## TASK PROMPT
Below are the records. Restate word for word every line from the one that contains "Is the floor" through the final line, both included.

## RECORD LIST
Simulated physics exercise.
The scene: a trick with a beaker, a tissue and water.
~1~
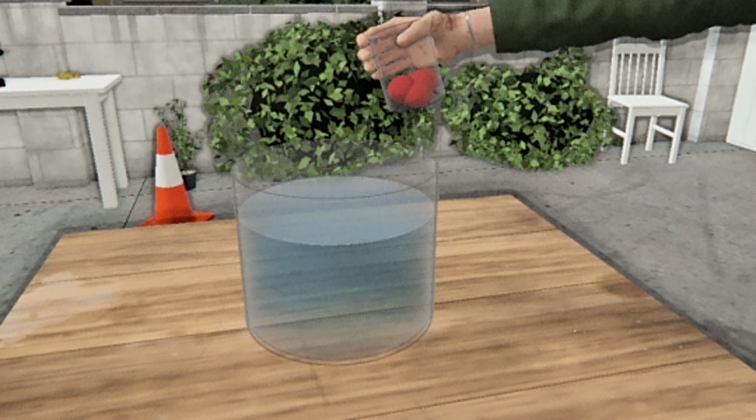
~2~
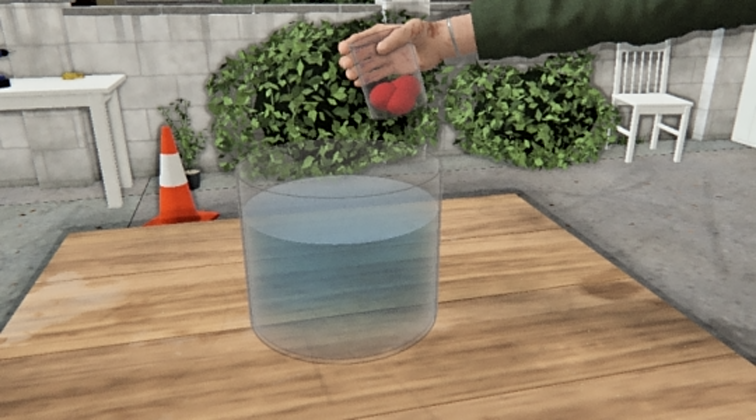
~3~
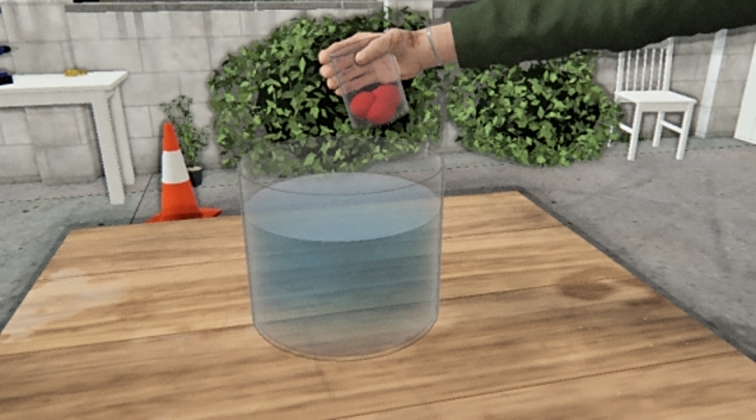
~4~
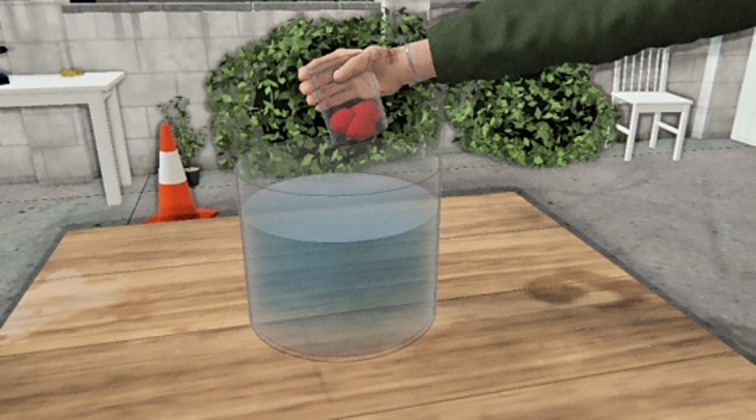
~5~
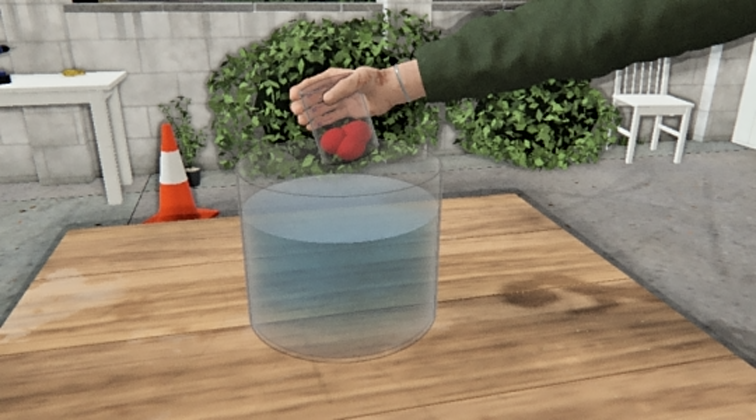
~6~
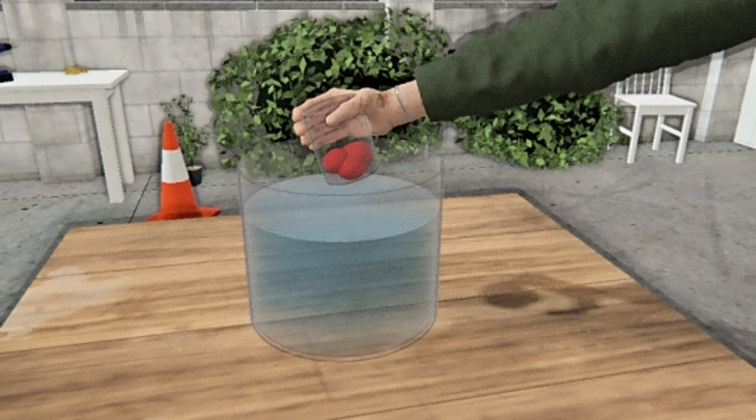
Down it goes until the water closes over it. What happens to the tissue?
It gets soaked.
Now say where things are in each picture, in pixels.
In the first picture, beaker (407, 65) mouth up; above the basin.
In the second picture, beaker (389, 72) mouth up; tissue (396, 97); coming down.
In the third picture, beaker (369, 81) mouth up; lower.
In the fourth picture, beaker (349, 98) mouth up; tissue (356, 122); lower still.
In the fifth picture, beaker (339, 118) mouth up; close to the surface.
In the sixth picture, beaker (341, 138) mouth up; tissue (349, 162); just over the surface.
Next, the beaker enters the water.
After that, water pours in as the air escapes.
Finally, the beaker is under, flooded, and the tissue is wet.
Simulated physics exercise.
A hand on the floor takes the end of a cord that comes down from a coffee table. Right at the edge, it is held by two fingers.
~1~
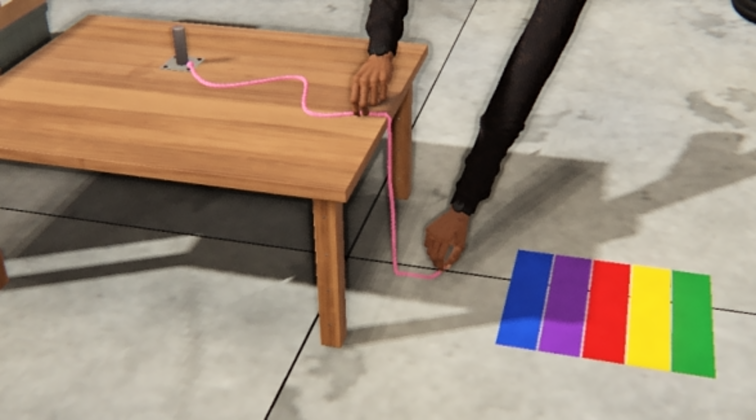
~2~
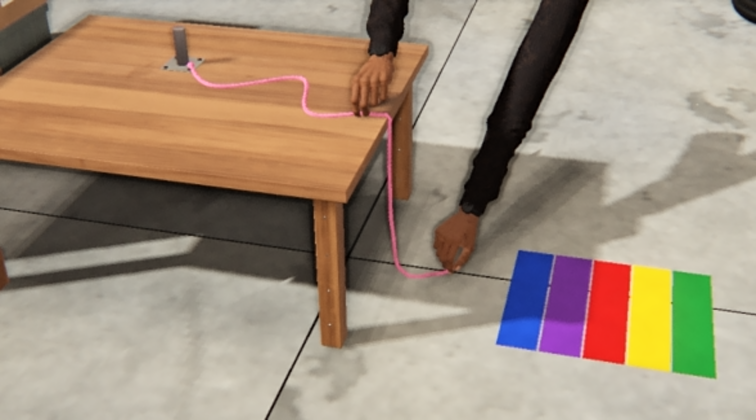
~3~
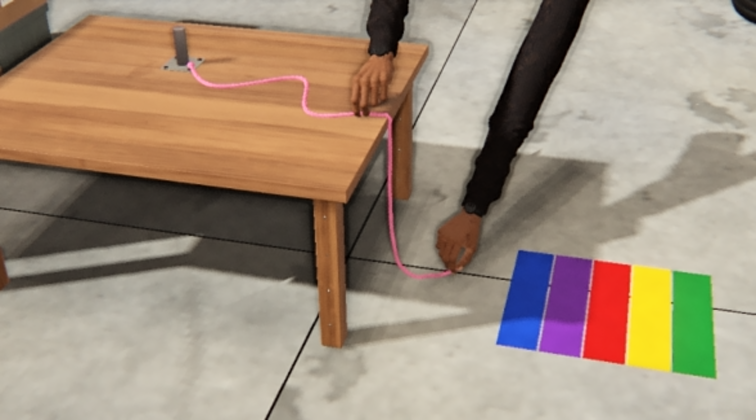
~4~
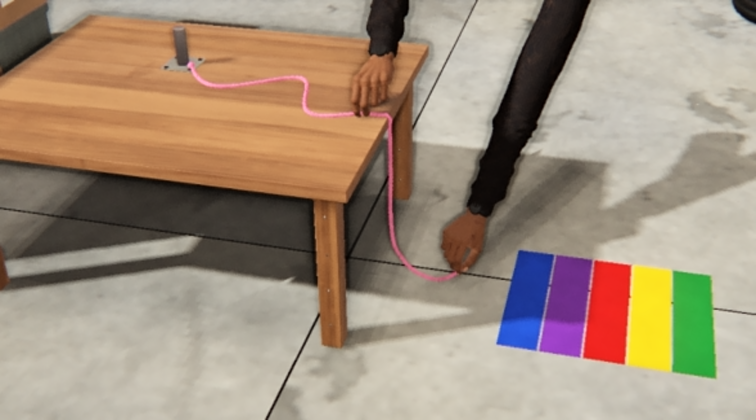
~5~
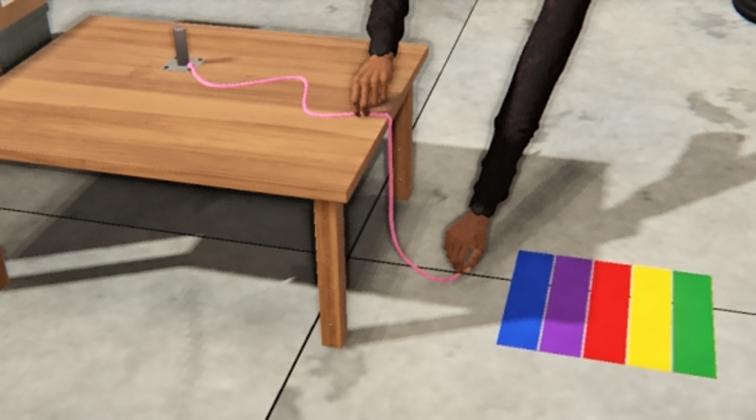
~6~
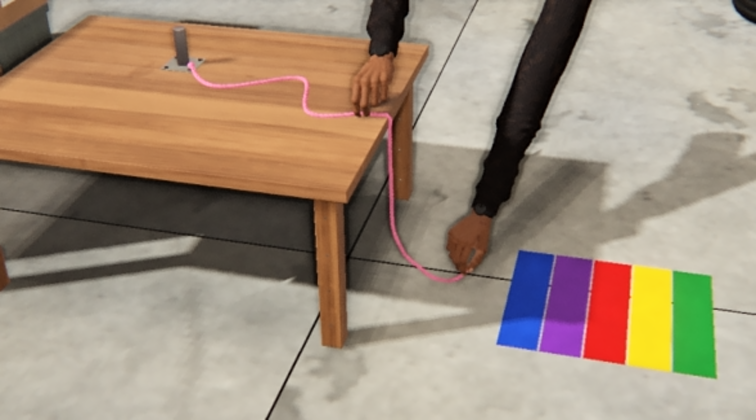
A person in dark sleeves reaches down beside a wooden coffee table on a grey concrete floor, seen from above at an angle. A pink cord winds from a small metal post on the tabletop, under two fingers at the edge, down to the other hand, left of blue, purple, red, yellow and green stripes. The lower hand slides the cord's end slightly right while the upper hand and view stay still.
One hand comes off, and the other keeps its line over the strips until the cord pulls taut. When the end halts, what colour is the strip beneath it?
Yellow.
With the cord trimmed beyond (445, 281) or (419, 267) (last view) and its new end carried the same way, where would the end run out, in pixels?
It would end up close to (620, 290), then close to (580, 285).
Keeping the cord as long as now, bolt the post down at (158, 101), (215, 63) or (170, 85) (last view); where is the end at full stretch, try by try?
Somewhere near (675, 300), (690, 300) and (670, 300), in that order.
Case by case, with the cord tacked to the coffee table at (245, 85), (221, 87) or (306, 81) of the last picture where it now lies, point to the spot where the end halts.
Going through the three tries, you get (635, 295), (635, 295) and (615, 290).
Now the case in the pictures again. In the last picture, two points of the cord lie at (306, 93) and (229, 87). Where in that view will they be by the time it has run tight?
Well, the first one sits at (351, 99), and the second one sits at (255, 78).
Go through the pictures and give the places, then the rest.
In the first picture, end (444, 267); blue (520, 328); purple (562, 335); red (605, 341); yellow (648, 348); green (694, 354).
In the second picture, end (454, 269); cord through (199, 79) (272, 80) (305, 101) (369, 114) (390, 181) (395, 254).
In the third picture, end (456, 269).
In the fourth picture, end (461, 270); cord through (199, 79) (273, 80) (305, 101) (370, 114) (391, 181) (399, 253).
In the fifth picture, end (464, 270).
In the sixth picture, end (467, 271); cord through (199, 79) (273, 81) (305, 102) (370, 115) (391, 181) (404, 253).
Soon after, end near (580, 287); over purple.
After that, end near (629, 294); over red.
At the stop, end near (655, 297); over yellow. Over yellow.
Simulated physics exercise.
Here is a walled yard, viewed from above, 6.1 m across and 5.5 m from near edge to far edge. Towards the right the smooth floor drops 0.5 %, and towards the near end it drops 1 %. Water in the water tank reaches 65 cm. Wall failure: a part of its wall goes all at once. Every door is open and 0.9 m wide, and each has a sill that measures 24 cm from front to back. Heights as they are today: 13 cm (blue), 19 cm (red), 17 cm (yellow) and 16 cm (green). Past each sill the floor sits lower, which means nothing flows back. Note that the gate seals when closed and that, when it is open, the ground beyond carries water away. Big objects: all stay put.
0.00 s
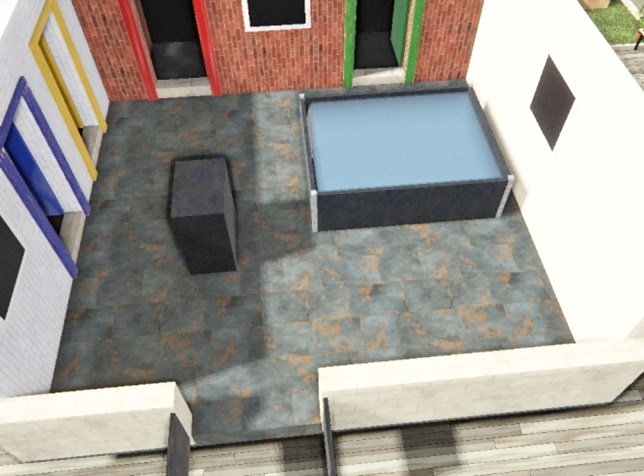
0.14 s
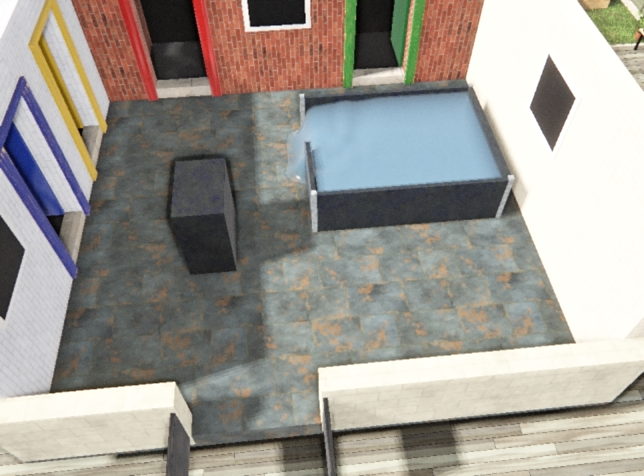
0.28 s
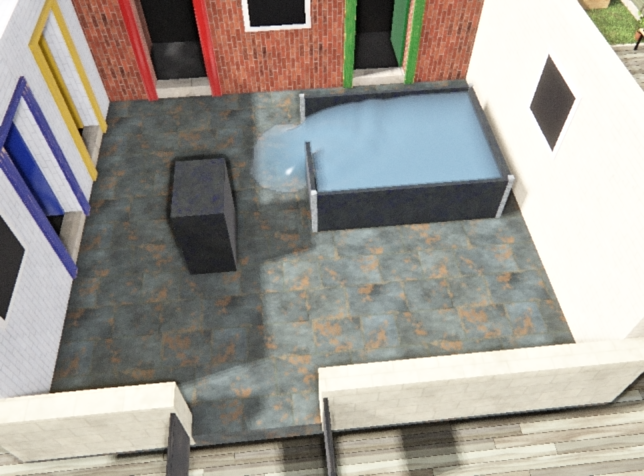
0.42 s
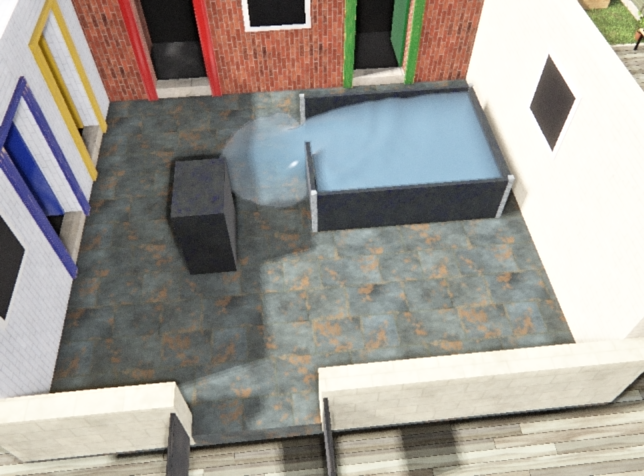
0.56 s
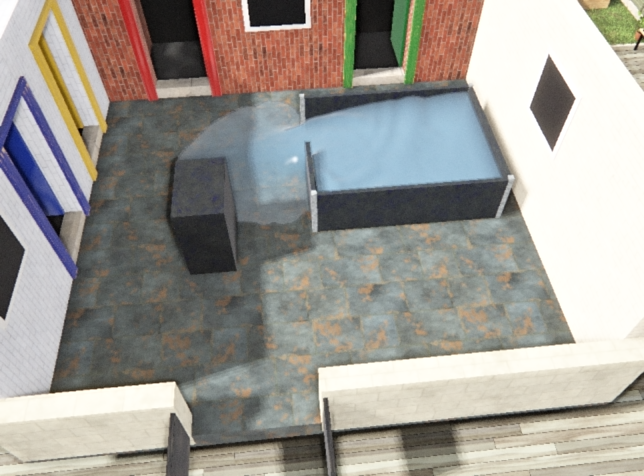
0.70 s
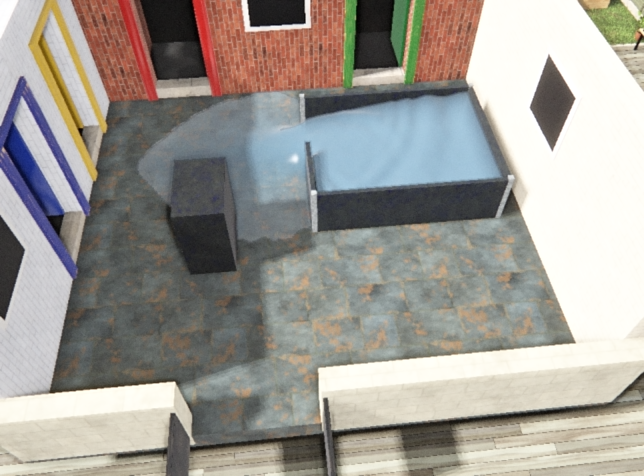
In a walled yard, water pouring through a gap in a tank's left side and spreading leftward across the floor around a dark block.
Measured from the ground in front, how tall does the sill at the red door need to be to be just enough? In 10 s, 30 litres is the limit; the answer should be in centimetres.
It needs to be about 14.5 cm tall.
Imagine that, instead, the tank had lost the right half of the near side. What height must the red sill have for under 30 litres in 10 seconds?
With that break, close to 7.5 cm.
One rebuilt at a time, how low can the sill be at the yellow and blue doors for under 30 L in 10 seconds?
About 22 cm at yellow and about 16 cm at blue.
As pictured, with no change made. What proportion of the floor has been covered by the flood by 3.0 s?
I'd say near 45 percent.
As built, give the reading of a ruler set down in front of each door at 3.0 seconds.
Door by door, in centimetres - blue 21, red 20, yellow 28, green 0.
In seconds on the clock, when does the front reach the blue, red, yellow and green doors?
Arrives: Blue 1.3 s / red 1.0 s / yellow 0.9 s / green 3.6 s.
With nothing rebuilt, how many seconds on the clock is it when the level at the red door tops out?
Roughly 3.4 s.
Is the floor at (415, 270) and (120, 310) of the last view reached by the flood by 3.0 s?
Taking them in turn, they come out spared and submerged.
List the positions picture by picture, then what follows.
Still water, 65 cm deep, in the water tank at (399, 139); the red door at (172, 44) is dry, in the first frame.
The gap is at (308, 147), the front 0.3 m out at (290, 172); the back of the water tank holds 65 cm, in the second frame.
The front is at (257, 175), 0.8 m from the gap at (308, 147); 0.8 m2 of floor is wet, 65 cm left at the back, in the third frame.
The gap is at (308, 148), the front 1.3 m out at a hidden place; the back of the water tank holds 65 cm, in the fourth frame.
The gap is at (308, 148), the front 1.9 m out at a hidden place; the back of the water tank holds 65 cm, in the fifth frame.
The gap is at (308, 147), the front 2.5 m out at (145, 168); the back of the water tank holds 65 cm; the red door at (172, 44), 2.5 m from the gap, is still 0.6 m from the nearest water, in the sixth frame.
After 1.4 s water covers 30 % of the floor, deepest (37 cm) near (300, 152); 16 cm at the red door, 0 litres in over its 19 cm sill.
After 3.0 s water covers 45 % of the floor, deepest (30 cm) near (175, 107); 20 cm at the red door, 1 litre in over its 19 cm sill.
After 10.0 s water covers 100 % of the floor, deepest (16 cm) near (577, 376); 9 cm at the red door, 6 litres in over its 19 cm sill.
At the red door as built, the water arrived by 1.0 s and peaked near 21 cm at 3.4 s.
With a sill of 13 cm, 55 litres would have come in within the 10 s; with 18 cm, 8 litres. So under 30 litres takes about 14.5 cm.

## SOLVED PROBLEM
Is the floor at (415, 270) and (120, 310) of the last view reached by the flood by 3.0 s?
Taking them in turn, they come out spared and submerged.
List the positions picture by picture, then what follows.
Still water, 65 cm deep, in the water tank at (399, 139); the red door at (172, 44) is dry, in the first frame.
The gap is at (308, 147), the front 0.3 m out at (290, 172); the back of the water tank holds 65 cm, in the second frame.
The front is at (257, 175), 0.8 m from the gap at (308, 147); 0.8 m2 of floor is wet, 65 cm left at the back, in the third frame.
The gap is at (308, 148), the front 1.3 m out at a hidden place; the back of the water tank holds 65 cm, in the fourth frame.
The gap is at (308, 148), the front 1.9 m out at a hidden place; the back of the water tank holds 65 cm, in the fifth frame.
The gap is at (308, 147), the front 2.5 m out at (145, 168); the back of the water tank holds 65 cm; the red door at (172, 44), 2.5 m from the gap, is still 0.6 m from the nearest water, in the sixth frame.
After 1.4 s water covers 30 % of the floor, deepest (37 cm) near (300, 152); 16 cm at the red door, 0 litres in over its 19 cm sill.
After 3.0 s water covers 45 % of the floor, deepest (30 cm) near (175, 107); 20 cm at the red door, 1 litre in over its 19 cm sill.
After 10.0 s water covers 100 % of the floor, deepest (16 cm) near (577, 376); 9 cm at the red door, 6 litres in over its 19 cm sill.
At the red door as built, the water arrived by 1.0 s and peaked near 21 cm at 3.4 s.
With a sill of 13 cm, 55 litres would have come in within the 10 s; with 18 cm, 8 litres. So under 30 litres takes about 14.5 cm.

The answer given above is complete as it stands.